• _Written request_:
Make an exact copy of the data below, leaving out every picture.

• _Data excerpt_:
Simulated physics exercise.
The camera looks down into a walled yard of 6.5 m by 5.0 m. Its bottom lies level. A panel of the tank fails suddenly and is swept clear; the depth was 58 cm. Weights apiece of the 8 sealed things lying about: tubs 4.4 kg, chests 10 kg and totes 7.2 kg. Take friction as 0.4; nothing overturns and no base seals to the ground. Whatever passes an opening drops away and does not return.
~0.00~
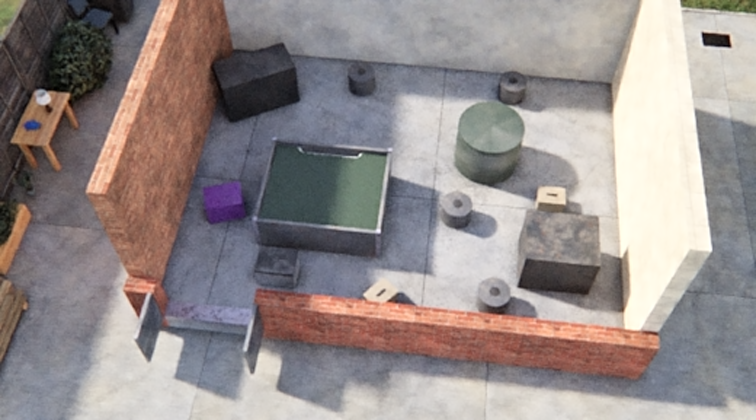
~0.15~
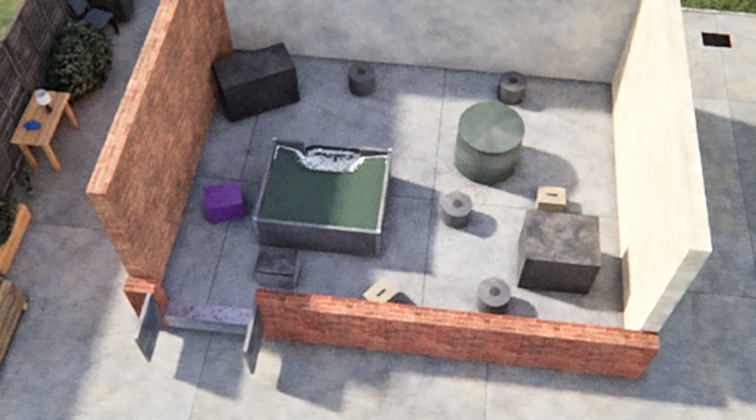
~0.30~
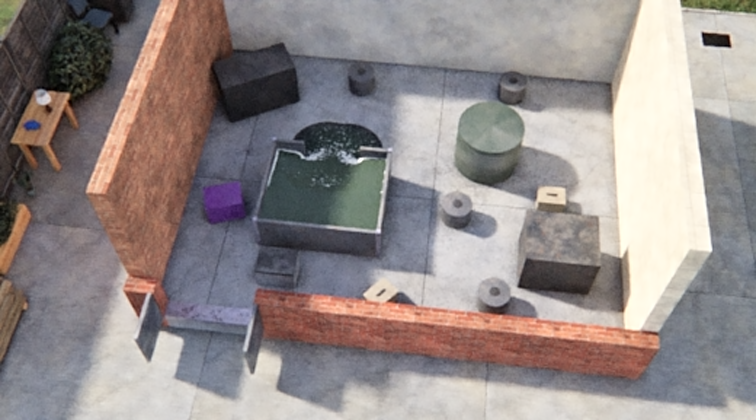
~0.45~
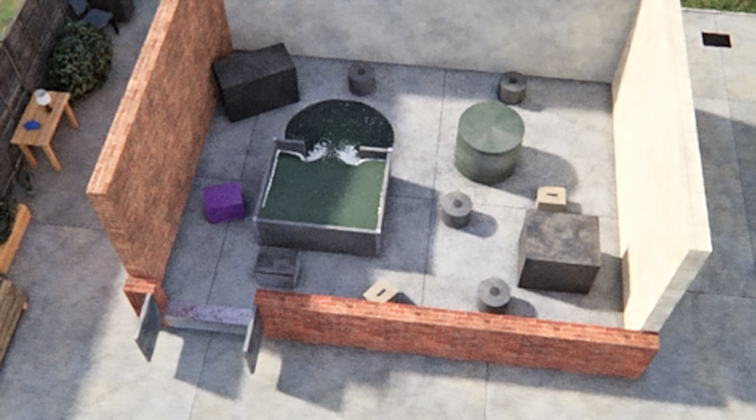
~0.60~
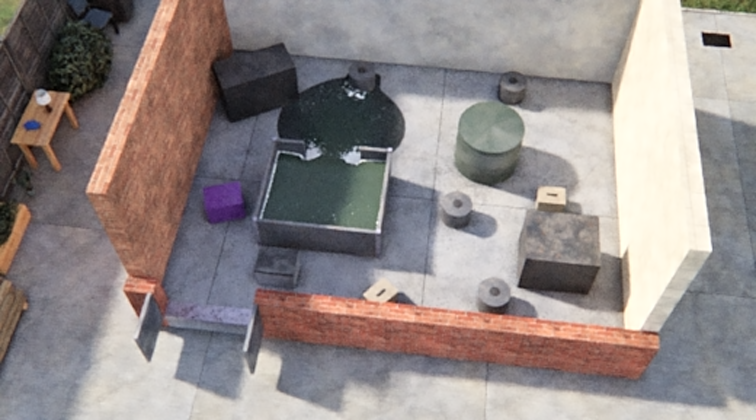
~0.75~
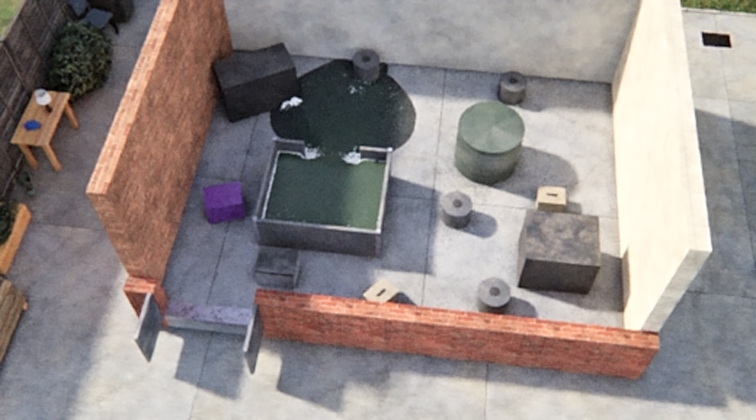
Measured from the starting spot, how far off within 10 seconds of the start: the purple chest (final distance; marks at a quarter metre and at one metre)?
Purple chest stays put.
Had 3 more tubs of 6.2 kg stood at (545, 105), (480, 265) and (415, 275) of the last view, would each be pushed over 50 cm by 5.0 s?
In that order: More, under, under.
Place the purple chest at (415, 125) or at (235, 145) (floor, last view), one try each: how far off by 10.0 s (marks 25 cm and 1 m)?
In that order: It gets carried off; it travels far.
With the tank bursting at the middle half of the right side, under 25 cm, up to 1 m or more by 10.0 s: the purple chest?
Then the purple chest stays put.
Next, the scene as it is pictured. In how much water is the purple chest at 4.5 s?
Roughly 2 cm.
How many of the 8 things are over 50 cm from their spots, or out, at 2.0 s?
I count 1.
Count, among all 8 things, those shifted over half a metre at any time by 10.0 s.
That makes 4.
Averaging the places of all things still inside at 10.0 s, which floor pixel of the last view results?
Near (415, 257).
After 2.0 s the purple chest is near (223, 195), 0.0 m from its start, aground; 0 of 8 are out; 1 afloat.
After 4.5 s the purple chest is near (223, 195), 0.0 m from its start, aground; 0 of 8 are out; 2 afloat.
After 7.0 s the purple chest is near (223, 195), 0.0 m from its start, aground; 0 of 8 are out; 2 afloat.
After 10.0 s the purple chest is near (224, 199), 0.1 m from its start, aground; 0 of 8 are out; 2 afloat.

• _Final result_:
Simulated physics exercise.
The camera looks down into a walled yard of 6.5 m by 5.0 m. Its bottom lies level. A panel of the tank fails suddenly and is swept clear; the depth was 58 cm. Weights apiece of the 8 sealed things lying about: tubs 4.4 kg, chests 10 kg and totes 7.2 kg. Take friction as 0.4; nothing overturns and no base seals to the ground. Whatever passes an opening drops away and does not return.
~0.00~
~0.15~
~0.30~
~0.45~
~0.60~
~0.75~
Measured from the starting spot, how far off within 10 seconds of the start: the purple chest (final distance; marks at a quarter metre and at one metre)?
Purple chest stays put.
Had 3 more tubs of 6.2 kg stood at (545, 105), (480, 265) and (415, 275) of the last view, would each be pushed over 50 cm by 5.0 s?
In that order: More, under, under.
Place the purple chest at (415, 125) or at (235, 145) (floor, last view), one try each: how far off by 10.0 s (marks 25 cm and 1 m)?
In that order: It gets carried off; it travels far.
With the tank bursting at the middle half of the right side, under 25 cm, up to 1 m or more by 10.0 s: the purple chest?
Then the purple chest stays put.
Next, the scene as it is pictured. In how much water is the purple chest at 4.5 s?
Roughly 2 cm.
How many of the 8 things are over 50 cm from their spots, or out, at 2.0 s?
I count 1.
Count, among all 8 things, those shifted over half a metre at any time by 10.0 s.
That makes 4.
Averaging the places of all things still inside at 10.0 s, which floor pixel of the last view results?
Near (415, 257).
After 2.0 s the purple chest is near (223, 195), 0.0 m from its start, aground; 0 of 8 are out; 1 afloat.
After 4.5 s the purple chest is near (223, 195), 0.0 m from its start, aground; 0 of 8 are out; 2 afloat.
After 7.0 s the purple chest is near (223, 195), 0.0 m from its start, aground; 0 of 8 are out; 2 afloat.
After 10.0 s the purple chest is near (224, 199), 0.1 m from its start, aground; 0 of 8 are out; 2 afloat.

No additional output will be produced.